>> START Dataset section

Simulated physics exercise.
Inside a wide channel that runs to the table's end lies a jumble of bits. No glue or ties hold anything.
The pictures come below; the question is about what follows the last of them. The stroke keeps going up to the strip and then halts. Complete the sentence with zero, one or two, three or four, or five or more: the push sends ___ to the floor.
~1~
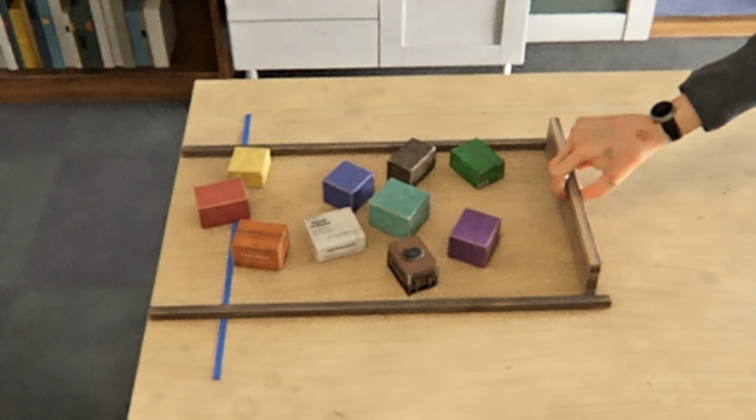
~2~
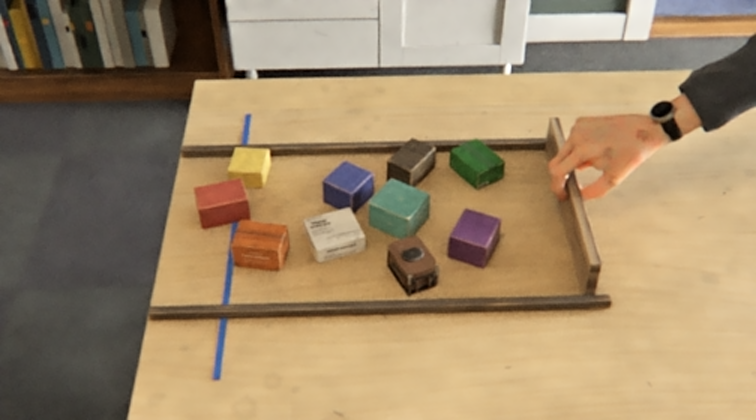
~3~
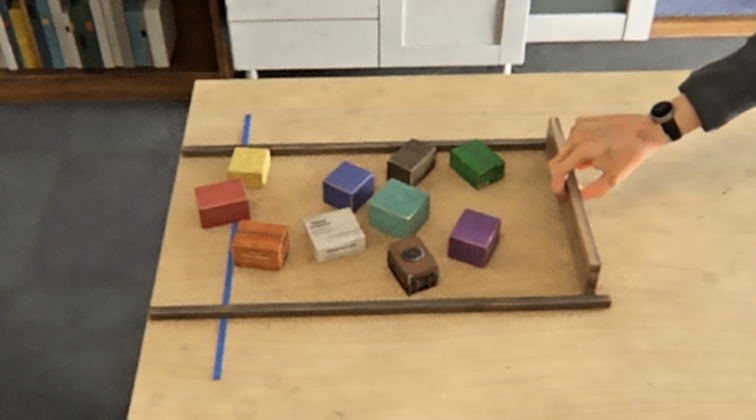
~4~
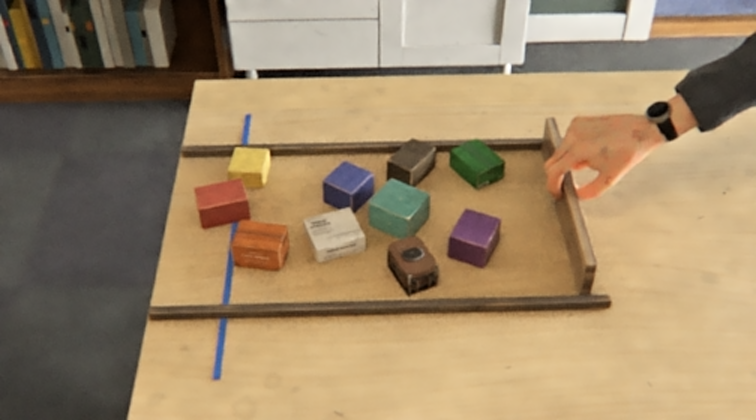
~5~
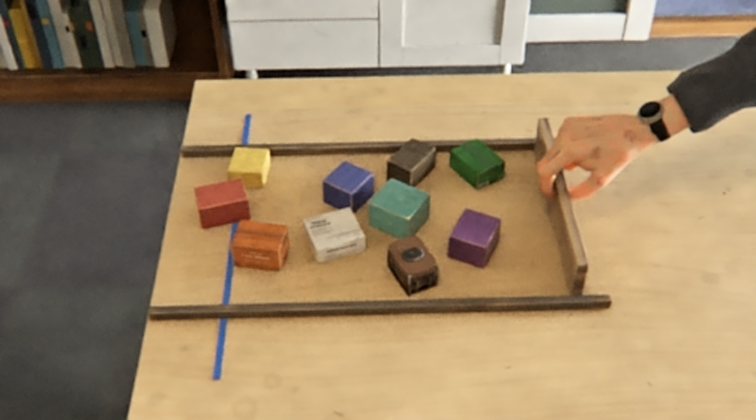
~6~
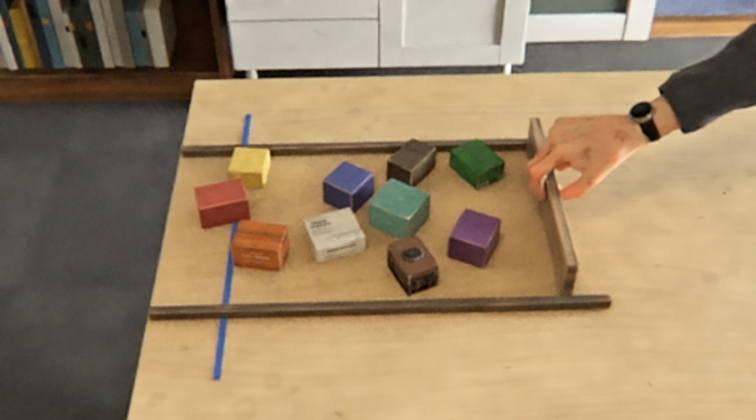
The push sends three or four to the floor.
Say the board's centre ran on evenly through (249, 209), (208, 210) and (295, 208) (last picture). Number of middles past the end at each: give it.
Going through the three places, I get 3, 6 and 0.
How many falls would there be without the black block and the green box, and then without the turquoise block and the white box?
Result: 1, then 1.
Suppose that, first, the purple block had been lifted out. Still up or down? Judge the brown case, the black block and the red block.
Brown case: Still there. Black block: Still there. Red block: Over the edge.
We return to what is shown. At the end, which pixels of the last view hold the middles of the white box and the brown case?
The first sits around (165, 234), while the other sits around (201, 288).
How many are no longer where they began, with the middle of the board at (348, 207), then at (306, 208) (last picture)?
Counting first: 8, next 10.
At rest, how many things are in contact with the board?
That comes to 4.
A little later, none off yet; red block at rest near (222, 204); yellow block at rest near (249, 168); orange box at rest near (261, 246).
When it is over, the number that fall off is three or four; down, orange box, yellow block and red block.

>> END Dataset section

* Exercise goal: Set down the complete material exactly, but do not include the images.

* Correct response:
Simulated physics exercise.
Inside a wide channel that runs to the table's end lies a jumble of bits. No glue or ties hold anything.
The pictures come below; the question is about what follows the last of them. The stroke keeps going up to the strip and then halts. Complete the sentence with zero, one or two, three or four, or five or more: the push sends ___ to the floor.
~1~
~2~
~3~
~4~
~5~
~6~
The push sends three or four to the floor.
Say the board's centre ran on evenly through (249, 209), (208, 210) and (295, 208) (last picture). Number of middles past the end at each: give it.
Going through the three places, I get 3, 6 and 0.
How many falls would there be without the black block and the green box, and then without the turquoise block and the white box?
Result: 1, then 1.
Suppose that, first, the purple block had been lifted out. Still up or down? Judge the brown case, the black block and the red block.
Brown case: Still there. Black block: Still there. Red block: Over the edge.
We return to what is shown. At the end, which pixels of the last view hold the middles of the white box and the brown case?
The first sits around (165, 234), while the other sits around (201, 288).
How many are no longer where they began, with the middle of the board at (348, 207), then at (306, 208) (last picture)?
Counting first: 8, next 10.
At rest, how many things are in contact with the board?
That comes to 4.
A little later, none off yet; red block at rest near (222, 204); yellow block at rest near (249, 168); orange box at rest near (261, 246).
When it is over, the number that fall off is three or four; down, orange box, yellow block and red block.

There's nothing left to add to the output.